• Question-style dataset rows:
_____

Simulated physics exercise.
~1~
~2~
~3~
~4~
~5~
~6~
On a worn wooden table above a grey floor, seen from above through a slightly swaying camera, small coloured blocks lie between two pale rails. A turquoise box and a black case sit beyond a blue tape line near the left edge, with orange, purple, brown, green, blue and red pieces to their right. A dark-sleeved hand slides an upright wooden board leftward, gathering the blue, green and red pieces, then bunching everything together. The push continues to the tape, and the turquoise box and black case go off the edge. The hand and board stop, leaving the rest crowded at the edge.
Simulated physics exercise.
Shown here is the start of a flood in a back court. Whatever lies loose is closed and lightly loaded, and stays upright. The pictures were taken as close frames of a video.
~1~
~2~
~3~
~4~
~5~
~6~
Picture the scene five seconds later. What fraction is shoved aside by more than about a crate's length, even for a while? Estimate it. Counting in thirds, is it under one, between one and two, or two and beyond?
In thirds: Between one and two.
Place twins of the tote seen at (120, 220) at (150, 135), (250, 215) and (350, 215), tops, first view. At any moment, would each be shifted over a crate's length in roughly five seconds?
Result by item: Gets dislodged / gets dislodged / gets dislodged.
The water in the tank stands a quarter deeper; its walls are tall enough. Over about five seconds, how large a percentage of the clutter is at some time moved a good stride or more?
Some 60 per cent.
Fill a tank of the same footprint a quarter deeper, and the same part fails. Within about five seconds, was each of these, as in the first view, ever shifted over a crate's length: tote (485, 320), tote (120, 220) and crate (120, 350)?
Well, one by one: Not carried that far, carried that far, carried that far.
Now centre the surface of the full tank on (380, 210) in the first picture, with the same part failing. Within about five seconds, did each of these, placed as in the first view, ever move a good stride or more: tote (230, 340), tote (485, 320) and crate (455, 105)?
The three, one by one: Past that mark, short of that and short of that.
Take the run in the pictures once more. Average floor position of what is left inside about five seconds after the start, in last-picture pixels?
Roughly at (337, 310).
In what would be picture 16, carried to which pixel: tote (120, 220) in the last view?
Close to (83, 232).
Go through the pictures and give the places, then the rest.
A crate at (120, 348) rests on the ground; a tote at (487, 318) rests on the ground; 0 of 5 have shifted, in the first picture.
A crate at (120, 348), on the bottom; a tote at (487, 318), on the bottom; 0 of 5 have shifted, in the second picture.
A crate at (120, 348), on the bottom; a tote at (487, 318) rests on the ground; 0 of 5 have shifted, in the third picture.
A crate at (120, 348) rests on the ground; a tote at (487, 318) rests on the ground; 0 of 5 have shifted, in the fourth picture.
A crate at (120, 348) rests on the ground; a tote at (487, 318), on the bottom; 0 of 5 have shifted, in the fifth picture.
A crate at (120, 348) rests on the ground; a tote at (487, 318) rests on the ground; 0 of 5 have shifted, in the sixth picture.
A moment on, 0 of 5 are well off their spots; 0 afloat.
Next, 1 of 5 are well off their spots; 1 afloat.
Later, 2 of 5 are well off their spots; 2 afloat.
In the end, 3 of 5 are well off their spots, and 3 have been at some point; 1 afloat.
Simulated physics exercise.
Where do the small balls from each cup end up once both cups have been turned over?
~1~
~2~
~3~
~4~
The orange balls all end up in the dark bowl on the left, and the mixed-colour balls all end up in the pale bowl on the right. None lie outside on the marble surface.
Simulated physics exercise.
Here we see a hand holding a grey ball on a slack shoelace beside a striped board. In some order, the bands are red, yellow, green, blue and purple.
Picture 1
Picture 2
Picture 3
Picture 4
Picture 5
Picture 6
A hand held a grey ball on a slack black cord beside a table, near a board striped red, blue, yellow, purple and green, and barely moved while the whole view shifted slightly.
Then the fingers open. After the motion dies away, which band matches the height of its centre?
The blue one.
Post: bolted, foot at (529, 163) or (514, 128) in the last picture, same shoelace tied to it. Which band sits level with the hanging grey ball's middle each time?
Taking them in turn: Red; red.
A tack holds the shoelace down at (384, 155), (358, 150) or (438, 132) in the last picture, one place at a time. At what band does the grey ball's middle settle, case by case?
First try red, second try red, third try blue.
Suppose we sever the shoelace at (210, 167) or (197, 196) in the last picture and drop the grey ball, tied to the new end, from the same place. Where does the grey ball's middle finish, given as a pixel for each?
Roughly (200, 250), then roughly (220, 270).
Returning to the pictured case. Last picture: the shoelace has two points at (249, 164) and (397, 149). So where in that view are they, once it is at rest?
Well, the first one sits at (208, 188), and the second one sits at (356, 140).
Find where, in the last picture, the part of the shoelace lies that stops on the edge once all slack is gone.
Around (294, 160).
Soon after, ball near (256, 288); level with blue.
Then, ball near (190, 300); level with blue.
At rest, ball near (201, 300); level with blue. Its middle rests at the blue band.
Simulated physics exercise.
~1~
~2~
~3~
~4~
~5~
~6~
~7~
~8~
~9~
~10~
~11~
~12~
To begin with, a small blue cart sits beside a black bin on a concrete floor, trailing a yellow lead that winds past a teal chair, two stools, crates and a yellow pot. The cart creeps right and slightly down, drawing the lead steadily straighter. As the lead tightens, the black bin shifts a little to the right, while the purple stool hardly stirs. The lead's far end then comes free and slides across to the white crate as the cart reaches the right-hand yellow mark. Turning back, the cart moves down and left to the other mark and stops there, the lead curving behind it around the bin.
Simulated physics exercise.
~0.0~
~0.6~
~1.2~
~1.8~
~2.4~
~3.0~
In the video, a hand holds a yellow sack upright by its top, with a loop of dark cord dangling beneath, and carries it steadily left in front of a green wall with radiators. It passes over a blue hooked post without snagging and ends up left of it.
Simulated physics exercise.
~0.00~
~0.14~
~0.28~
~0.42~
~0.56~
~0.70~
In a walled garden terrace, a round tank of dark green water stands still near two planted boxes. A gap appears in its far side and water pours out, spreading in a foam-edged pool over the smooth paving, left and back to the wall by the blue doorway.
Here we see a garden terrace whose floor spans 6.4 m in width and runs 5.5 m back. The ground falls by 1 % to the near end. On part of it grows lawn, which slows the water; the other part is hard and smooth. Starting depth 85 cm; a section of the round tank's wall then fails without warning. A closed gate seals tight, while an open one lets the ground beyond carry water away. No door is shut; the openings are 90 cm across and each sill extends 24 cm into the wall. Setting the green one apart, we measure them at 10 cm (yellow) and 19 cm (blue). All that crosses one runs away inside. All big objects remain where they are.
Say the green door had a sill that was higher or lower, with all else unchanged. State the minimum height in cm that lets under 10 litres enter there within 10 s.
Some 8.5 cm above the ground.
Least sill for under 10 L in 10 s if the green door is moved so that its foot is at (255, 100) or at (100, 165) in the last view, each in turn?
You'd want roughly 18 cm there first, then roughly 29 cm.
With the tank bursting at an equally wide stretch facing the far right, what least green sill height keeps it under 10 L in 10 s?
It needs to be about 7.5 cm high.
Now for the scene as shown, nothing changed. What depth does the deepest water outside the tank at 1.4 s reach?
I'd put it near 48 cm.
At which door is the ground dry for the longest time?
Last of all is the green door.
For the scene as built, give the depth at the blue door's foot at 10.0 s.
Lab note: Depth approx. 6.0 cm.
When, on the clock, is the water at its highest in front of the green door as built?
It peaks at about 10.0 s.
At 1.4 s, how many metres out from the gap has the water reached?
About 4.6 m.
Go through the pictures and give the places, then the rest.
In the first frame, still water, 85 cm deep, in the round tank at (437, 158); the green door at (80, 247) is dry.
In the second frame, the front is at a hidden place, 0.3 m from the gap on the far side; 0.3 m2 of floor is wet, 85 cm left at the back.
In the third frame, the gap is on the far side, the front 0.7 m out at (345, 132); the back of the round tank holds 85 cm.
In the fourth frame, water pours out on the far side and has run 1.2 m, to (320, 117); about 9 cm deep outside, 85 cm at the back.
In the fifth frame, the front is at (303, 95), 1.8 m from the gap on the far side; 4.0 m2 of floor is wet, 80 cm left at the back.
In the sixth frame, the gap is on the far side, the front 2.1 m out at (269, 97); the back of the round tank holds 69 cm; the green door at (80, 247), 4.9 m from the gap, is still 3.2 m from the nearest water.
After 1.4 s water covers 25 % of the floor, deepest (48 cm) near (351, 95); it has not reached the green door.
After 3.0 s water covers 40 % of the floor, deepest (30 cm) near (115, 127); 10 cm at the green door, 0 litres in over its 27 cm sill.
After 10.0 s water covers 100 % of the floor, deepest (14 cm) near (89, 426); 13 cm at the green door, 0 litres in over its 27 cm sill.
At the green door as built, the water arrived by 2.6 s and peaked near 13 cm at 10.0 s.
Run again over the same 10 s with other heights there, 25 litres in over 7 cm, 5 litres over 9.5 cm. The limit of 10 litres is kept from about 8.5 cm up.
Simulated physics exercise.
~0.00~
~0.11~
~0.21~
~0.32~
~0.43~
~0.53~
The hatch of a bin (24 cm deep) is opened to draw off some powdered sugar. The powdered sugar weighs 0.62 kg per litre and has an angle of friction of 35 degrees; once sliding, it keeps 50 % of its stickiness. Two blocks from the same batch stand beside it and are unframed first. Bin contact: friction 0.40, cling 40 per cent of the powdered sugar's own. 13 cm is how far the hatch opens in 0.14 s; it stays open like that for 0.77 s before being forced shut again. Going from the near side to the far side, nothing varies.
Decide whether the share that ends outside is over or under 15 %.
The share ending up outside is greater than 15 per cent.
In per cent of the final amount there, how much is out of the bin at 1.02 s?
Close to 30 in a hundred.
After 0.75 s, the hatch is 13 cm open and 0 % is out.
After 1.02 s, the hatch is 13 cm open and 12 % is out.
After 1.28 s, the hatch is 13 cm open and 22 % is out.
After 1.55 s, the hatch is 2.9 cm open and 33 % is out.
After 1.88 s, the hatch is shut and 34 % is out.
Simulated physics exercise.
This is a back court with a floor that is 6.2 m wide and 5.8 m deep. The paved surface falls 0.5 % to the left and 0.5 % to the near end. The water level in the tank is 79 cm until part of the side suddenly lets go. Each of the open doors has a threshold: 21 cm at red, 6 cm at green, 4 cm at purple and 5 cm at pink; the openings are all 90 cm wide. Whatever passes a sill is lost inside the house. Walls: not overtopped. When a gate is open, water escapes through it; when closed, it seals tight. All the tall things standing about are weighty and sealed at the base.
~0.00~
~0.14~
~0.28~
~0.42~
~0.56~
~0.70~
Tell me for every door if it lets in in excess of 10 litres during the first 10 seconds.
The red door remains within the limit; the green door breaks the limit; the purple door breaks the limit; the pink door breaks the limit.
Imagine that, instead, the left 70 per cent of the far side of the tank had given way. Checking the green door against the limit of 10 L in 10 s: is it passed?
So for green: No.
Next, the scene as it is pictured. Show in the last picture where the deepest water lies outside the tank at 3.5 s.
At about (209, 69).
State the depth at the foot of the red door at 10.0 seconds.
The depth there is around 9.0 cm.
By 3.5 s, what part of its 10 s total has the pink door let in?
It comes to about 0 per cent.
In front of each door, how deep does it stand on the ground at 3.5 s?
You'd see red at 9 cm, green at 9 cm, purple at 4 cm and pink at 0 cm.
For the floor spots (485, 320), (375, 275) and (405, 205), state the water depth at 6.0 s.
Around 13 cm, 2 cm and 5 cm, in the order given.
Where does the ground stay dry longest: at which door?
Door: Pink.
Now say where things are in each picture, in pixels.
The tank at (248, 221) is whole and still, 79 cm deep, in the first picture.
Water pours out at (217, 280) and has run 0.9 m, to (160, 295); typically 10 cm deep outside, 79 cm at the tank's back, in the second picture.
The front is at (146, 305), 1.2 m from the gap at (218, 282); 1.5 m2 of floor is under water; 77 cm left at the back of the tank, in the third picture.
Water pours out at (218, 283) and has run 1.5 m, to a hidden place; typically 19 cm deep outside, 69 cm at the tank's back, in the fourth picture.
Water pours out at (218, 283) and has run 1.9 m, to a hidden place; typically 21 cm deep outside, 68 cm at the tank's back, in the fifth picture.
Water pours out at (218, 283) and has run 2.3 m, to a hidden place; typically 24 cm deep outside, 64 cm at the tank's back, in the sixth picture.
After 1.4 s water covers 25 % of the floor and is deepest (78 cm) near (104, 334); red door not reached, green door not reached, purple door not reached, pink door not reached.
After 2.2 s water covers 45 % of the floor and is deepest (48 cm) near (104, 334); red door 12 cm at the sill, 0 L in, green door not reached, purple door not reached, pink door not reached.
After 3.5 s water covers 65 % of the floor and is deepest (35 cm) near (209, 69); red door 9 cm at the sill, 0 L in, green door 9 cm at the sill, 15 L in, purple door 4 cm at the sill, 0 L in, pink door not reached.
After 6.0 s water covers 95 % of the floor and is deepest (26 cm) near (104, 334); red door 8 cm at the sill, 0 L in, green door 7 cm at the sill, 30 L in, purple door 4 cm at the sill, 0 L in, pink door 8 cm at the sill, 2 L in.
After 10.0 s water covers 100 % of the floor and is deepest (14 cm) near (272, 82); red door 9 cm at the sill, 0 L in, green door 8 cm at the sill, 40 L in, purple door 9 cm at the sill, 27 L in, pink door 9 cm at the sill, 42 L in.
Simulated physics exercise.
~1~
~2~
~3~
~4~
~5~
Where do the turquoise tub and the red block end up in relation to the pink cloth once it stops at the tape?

_____

• Short exercise:
Copy out the lines that hold "stays".

• Solution for this task:
Shown here is the start of a flood in a back court. Whatever lies loose is closed and lightly loaded, and stays upright. The pictures were taken as close frames of a video.
The hatch of a bin (24 cm deep) is opened to draw off some powdered sugar. The powdered sugar weighs 0.62 kg per litre and has an angle of friction of 35 degrees; once sliding, it keeps 50 % of its stickiness. Two blocks from the same batch stand beside it and are unframed first. Bin contact: friction 0.40, cling 40 per cent of the powdered sugar's own. 13 cm is how far the hatch opens in 0.14 s; it stays open like that for 0.77 s before being forced shut again. Going from the near side to the far side, nothing varies.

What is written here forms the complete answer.